* Task directions
Without including any images, reproduce each entry exactly.

[start Available records]

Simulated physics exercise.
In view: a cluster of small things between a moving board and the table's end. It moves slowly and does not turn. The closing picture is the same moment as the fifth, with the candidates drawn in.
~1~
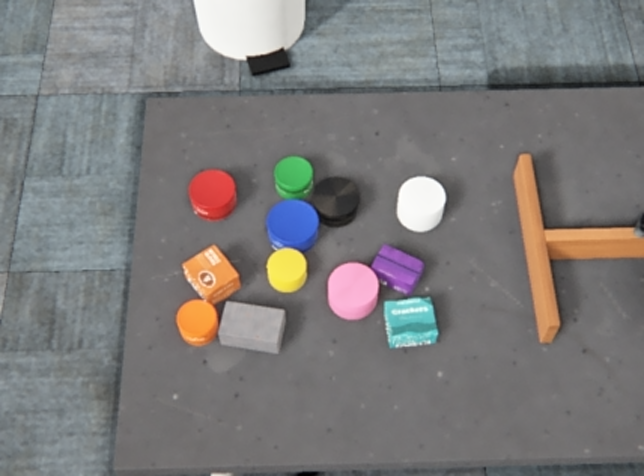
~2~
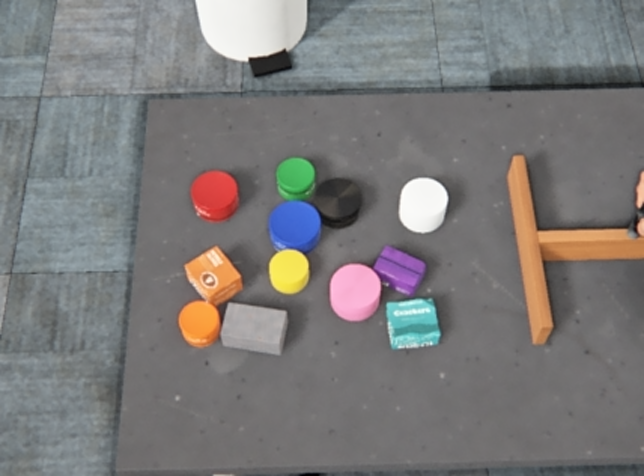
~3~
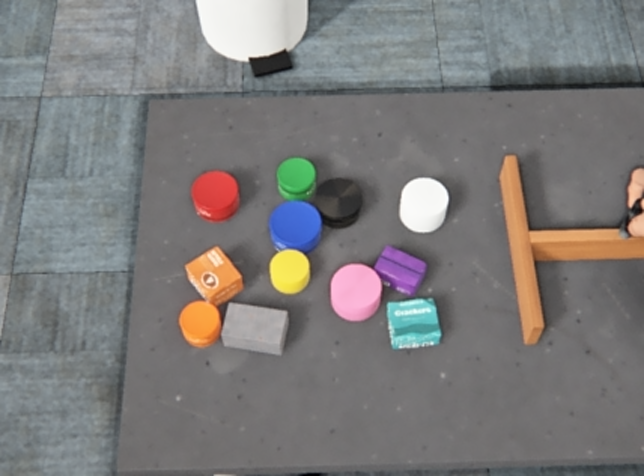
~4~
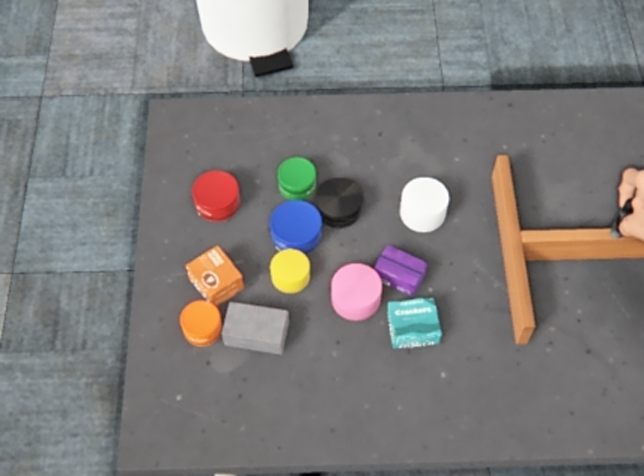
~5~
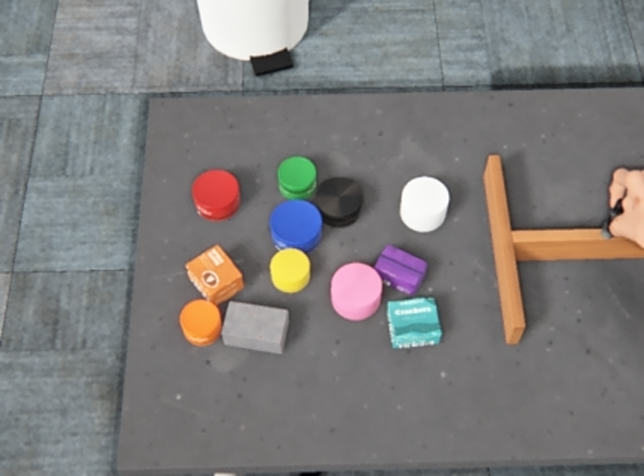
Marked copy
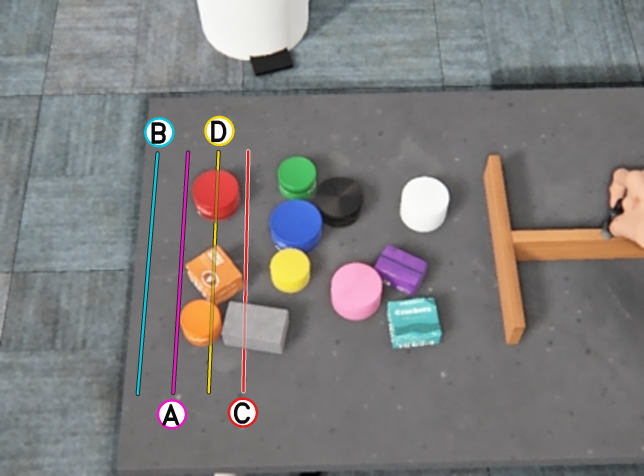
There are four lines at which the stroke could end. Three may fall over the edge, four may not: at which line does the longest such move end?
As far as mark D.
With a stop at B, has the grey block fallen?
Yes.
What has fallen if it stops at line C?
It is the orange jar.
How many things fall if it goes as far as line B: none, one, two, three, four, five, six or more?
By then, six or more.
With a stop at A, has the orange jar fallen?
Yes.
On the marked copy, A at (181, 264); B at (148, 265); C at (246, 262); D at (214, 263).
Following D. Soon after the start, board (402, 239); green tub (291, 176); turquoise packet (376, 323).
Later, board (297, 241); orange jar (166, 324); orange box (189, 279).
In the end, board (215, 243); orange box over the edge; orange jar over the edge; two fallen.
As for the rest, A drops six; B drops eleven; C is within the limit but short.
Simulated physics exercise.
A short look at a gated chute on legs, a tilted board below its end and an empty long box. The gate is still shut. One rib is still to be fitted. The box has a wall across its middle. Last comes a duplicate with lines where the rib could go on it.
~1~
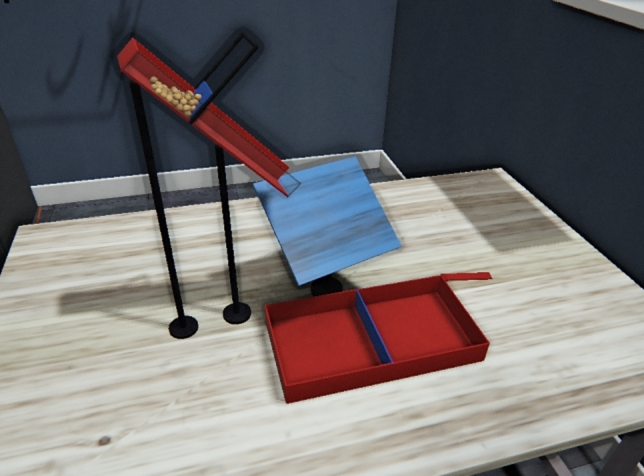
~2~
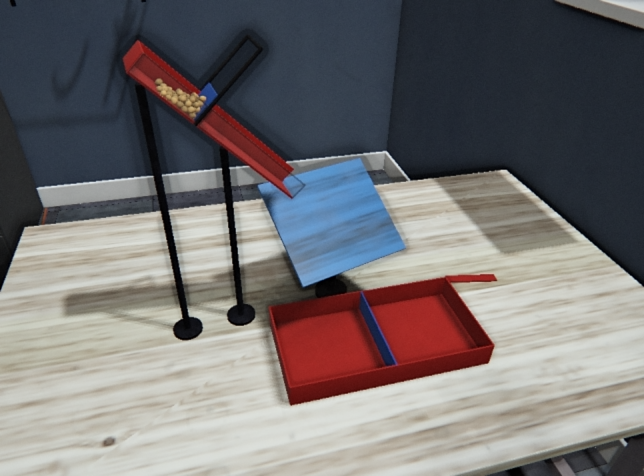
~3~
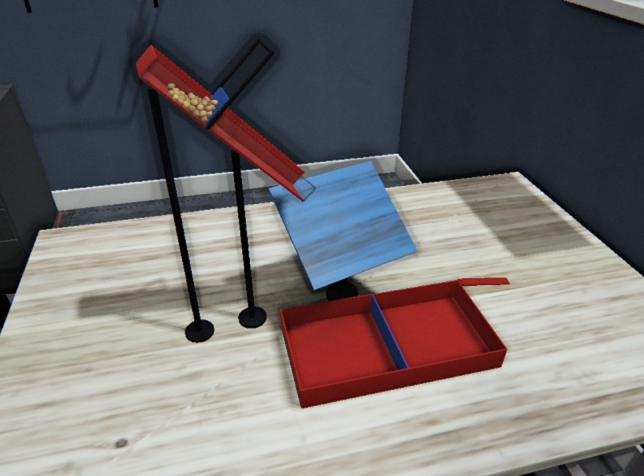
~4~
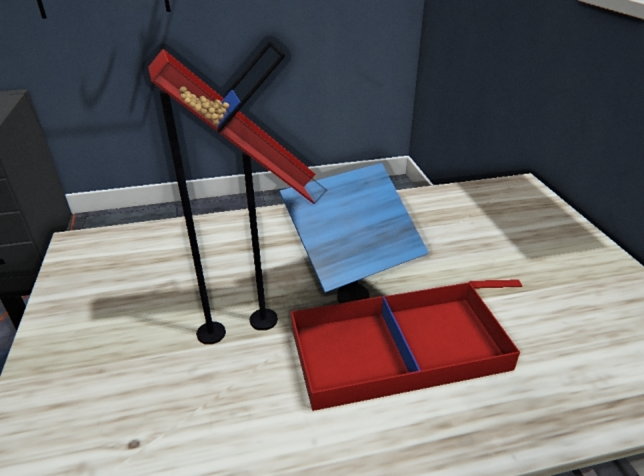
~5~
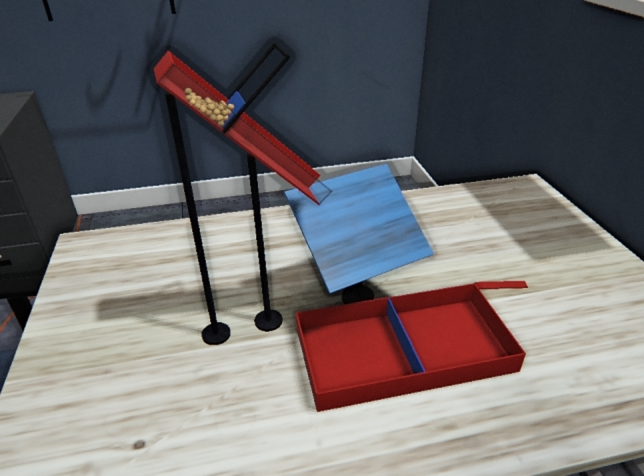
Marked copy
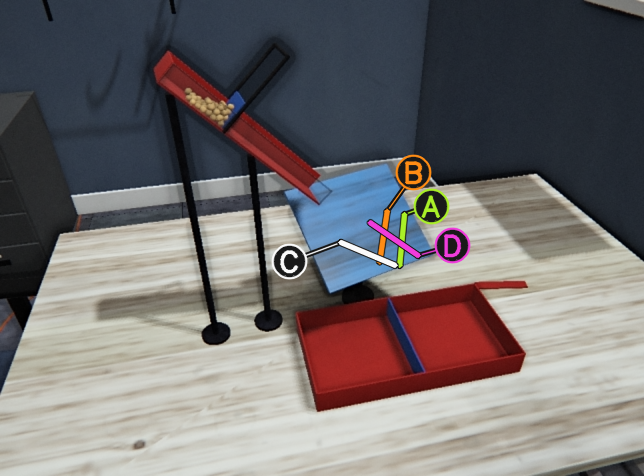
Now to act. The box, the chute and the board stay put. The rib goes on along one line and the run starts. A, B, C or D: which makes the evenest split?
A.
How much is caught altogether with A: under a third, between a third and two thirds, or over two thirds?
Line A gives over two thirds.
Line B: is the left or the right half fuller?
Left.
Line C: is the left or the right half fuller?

[end Available records]

* Answer below
Simulated physics exercise.
In view: a cluster of small things between a moving board and the table's end. It moves slowly and does not turn. The closing picture is the same moment as the fifth, with the candidates drawn in.
~1~
~2~
~3~
~4~
~5~
Marked copy
There are four lines at which the stroke could end. Three may fall over the edge, four may not: at which line does the longest such move end?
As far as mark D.
With a stop at B, has the grey block fallen?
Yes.
What has fallen if it stops at line C?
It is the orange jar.
How many things fall if it goes as far as line B: none, one, two, three, four, five, six or more?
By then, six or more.
With a stop at A, has the orange jar fallen?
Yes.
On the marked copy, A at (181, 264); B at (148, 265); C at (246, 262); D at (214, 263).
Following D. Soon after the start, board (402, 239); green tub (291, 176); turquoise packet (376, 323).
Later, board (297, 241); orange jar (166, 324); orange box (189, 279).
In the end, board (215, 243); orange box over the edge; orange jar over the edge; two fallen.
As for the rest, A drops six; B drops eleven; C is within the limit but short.
Simulated physics exercise.
A short look at a gated chute on legs, a tilted board below its end and an empty long box. The gate is still shut. One rib is still to be fitted. The box has a wall across its middle. Last comes a duplicate with lines where the rib could go on it.
~1~
~2~
~3~
~4~
~5~
Marked copy
Now to act. The box, the chute and the board stay put. The rib goes on along one line and the run starts. A, B, C or D: which makes the evenest split?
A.
How much is caught altogether with A: under a third, between a third and two thirds, or over two thirds?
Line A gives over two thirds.
Line B: is the left or the right half fuller?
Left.
Line C: is the left or the right half fuller?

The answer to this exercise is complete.